▶ _REQUIREMENT_
Repeat the following lines exactly and nothing else: the line containing "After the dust" and each line after it through the end of the listing.

**** GIVEN INFORMATION

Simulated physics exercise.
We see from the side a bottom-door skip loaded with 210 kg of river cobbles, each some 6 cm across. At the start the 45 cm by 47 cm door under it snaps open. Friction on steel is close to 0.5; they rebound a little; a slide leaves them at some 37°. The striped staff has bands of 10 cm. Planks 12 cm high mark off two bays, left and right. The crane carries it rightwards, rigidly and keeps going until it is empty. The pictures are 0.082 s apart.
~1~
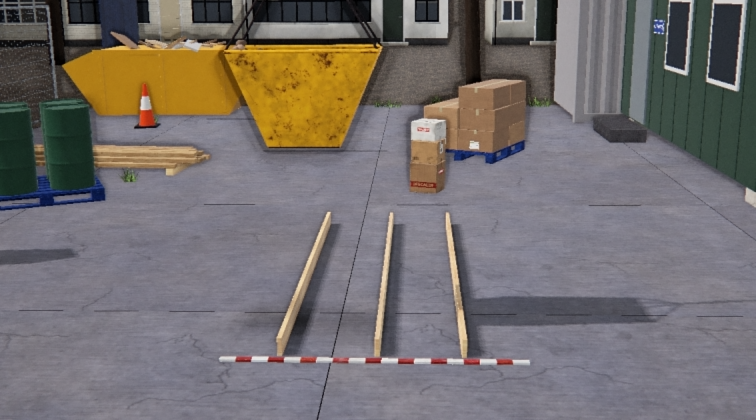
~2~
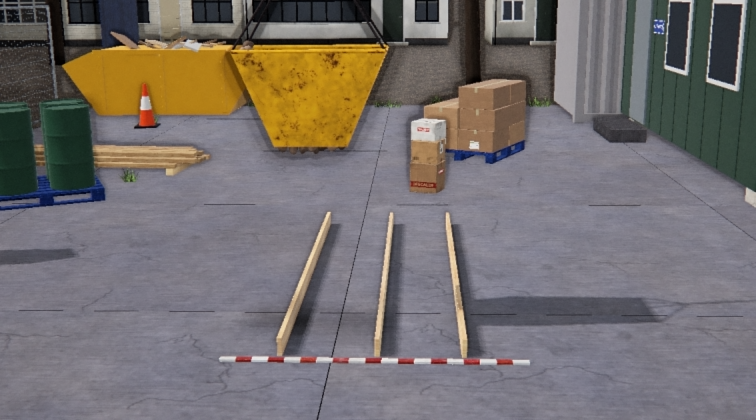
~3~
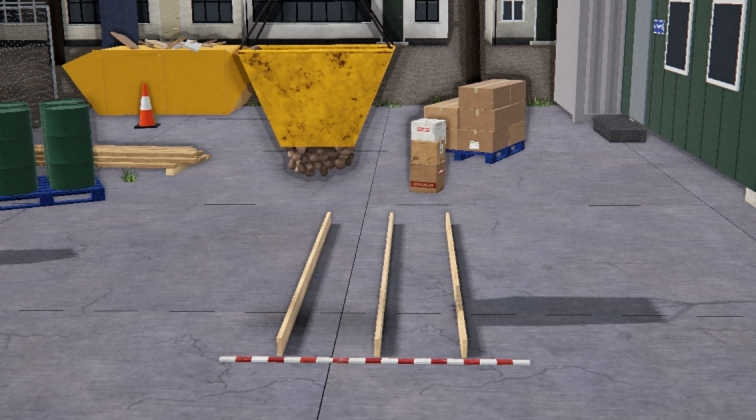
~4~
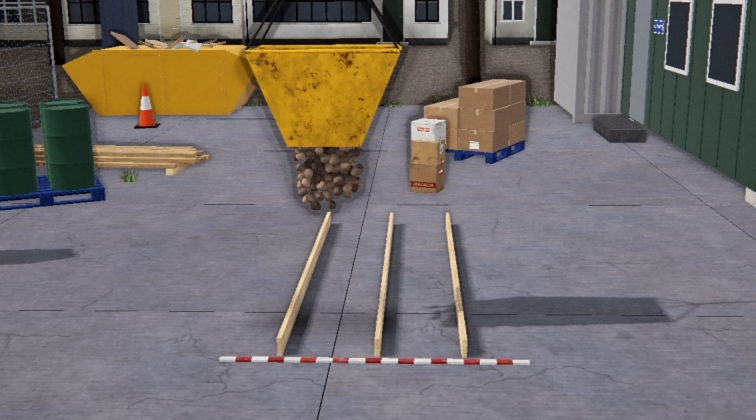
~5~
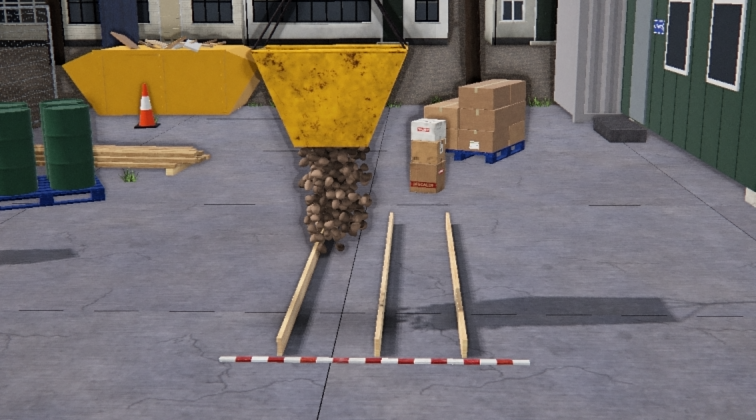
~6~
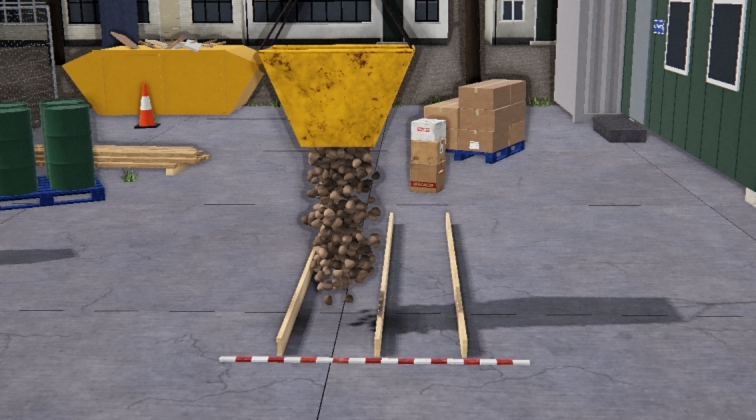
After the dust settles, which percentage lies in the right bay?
Close to 35 in a hundred.
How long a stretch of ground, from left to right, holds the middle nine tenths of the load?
Roughly 100 cm.
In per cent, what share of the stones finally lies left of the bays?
Some 0 per cent of the load.
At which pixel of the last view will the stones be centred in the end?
Near (361, 315).
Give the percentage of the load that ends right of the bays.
Near 0 in a hundred.
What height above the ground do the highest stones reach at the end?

********

▶ _RESULT_
After the dust settles, which percentage lies in the right bay?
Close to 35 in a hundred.
How long a stretch of ground, from left to right, holds the middle nine tenths of the load?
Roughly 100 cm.
In per cent, what share of the stones finally lies left of the bays?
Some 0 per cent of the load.
At which pixel of the last view will the stones be centred in the end?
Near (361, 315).
Give the percentage of the load that ends right of the bays.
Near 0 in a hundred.
What height above the ground do the highest stones reach at the end?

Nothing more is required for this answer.